→ REQUIREMENTS: Produce an exact copy of all the data below, dropping every image.
== LISTED RECORDS
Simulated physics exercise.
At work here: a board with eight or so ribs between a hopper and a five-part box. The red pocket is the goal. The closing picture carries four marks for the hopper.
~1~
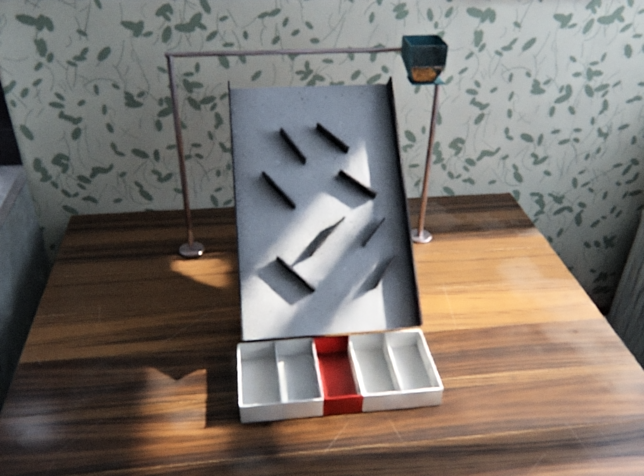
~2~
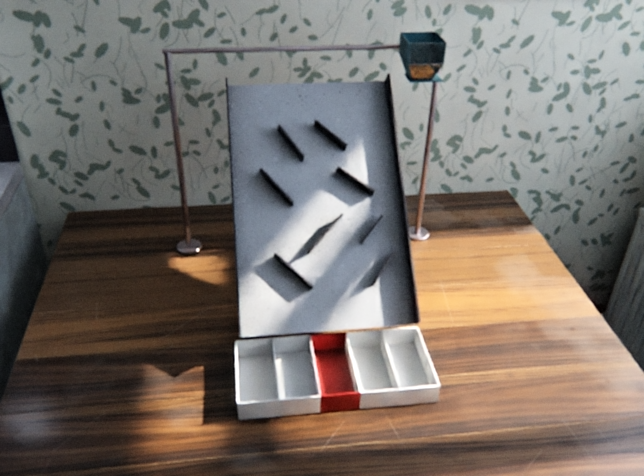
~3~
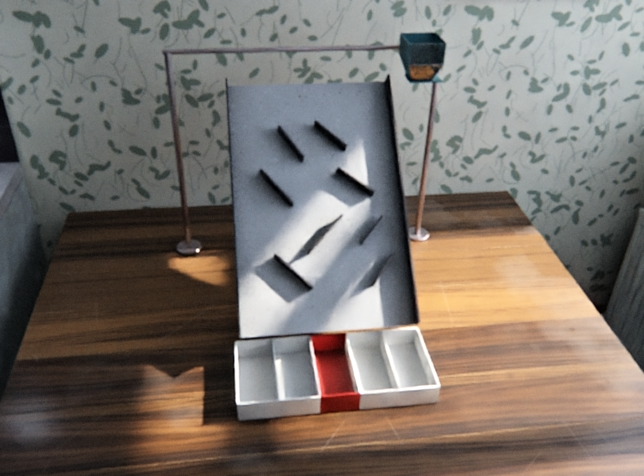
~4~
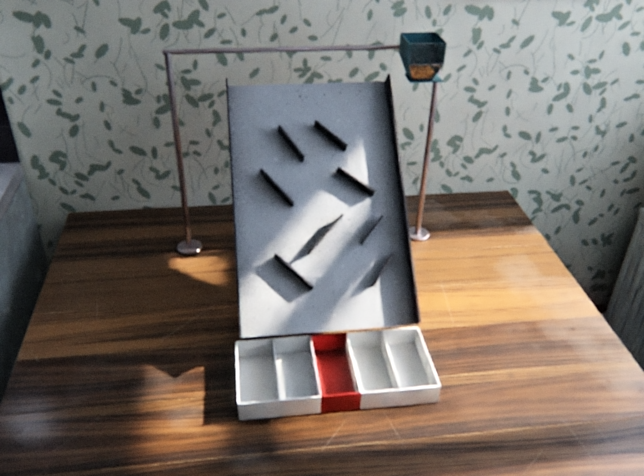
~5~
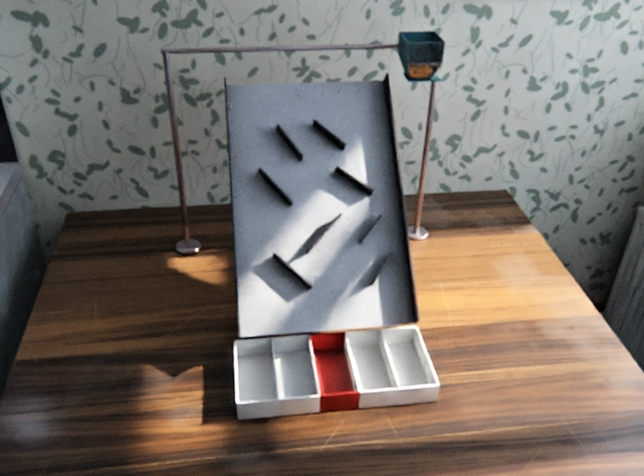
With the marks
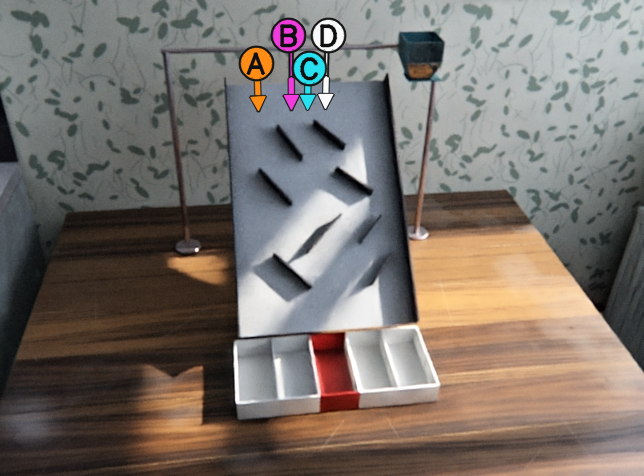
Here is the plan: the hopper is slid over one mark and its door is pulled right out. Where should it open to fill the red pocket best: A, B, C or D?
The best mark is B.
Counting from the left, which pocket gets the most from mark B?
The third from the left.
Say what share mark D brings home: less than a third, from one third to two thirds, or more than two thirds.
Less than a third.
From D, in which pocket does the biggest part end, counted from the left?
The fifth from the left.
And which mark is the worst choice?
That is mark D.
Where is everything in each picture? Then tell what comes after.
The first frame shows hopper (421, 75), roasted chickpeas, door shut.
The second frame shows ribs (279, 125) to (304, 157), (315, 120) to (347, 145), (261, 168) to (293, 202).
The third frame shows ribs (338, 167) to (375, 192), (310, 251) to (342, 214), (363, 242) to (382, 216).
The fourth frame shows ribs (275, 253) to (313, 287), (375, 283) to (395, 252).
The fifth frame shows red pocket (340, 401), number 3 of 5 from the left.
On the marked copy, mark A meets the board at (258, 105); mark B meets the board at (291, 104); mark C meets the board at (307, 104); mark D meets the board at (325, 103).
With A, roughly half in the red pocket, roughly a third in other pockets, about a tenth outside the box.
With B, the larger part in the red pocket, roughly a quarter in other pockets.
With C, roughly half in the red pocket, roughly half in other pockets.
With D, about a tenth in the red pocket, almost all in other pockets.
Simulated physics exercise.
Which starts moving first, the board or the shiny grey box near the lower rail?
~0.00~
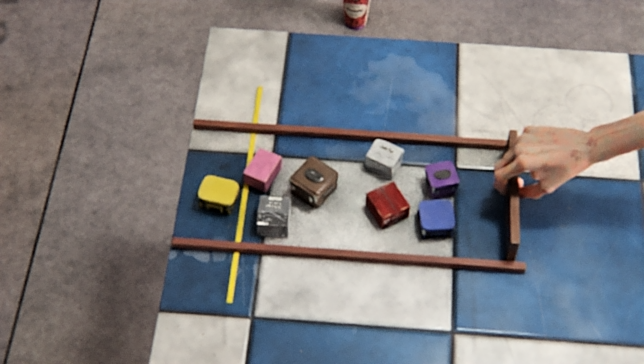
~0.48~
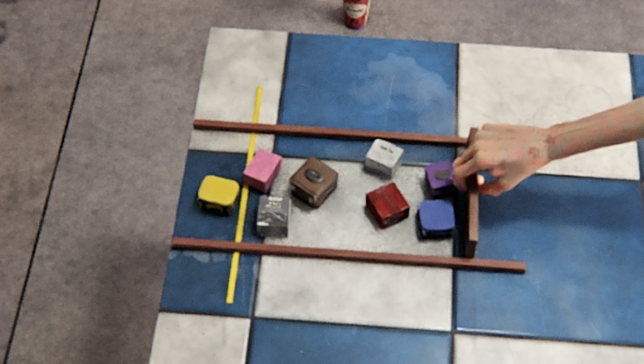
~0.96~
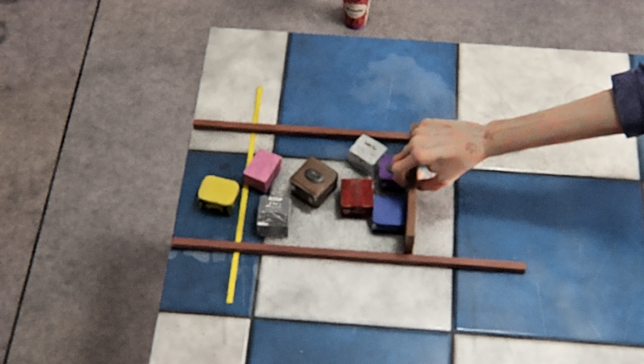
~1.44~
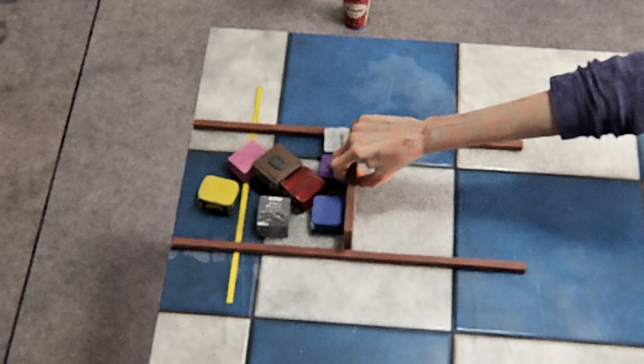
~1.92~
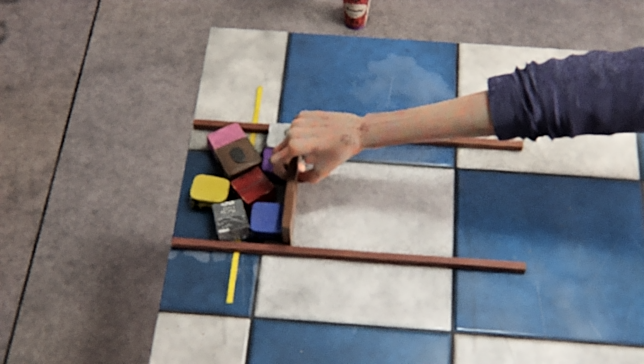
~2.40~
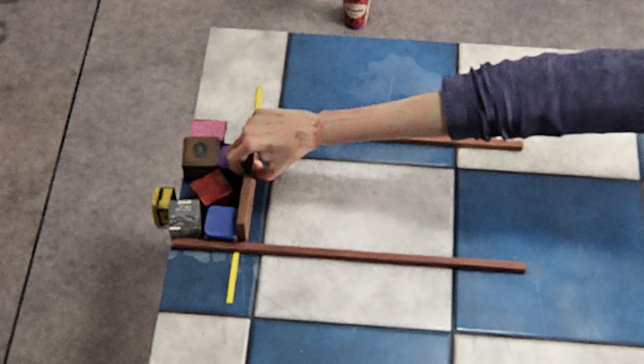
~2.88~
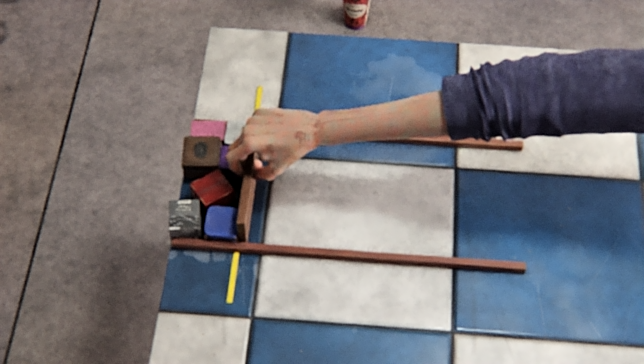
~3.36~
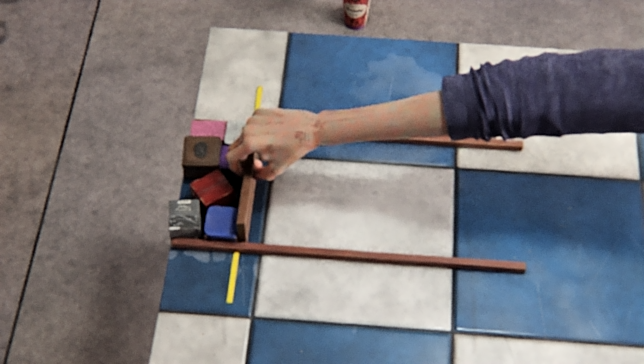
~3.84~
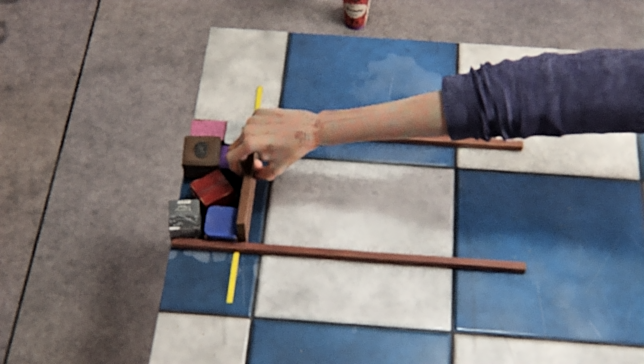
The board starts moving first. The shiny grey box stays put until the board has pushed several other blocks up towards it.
====
→ WORKED ANSWER:
Simulated physics exercise.
At work here: a board with eight or so ribs between a hopper and a five-part box. The red pocket is the goal. The closing picture carries four marks for the hopper.
~1~
~2~
~3~
~4~
~5~
With the marks
Here is the plan: the hopper is slid over one mark and its door is pulled right out. Where should it open to fill the red pocket best: A, B, C or D?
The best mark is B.
Counting from the left, which pocket gets the most from mark B?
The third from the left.
Say what share mark D brings home: less than a third, from one third to two thirds, or more than two thirds.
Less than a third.
From D, in which pocket does the biggest part end, counted from the left?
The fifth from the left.
And which mark is the worst choice?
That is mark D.
Where is everything in each picture? Then tell what comes after.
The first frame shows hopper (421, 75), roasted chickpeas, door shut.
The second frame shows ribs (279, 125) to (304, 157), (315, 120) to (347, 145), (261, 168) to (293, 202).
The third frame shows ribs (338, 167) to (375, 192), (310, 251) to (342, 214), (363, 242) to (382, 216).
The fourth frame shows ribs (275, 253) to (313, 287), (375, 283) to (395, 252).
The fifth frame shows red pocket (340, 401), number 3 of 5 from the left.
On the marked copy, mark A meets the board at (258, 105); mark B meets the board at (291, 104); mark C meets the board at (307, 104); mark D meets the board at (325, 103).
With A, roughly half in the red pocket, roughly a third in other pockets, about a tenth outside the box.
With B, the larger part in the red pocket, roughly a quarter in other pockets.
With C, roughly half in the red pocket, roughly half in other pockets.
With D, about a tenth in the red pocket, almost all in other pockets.
Simulated physics exercise.
Which starts moving first, the board or the shiny grey box near the lower rail?
~0.00~
~0.48~
~0.96~
~1.44~
~1.92~
~2.40~
~2.88~
~3.36~
~3.84~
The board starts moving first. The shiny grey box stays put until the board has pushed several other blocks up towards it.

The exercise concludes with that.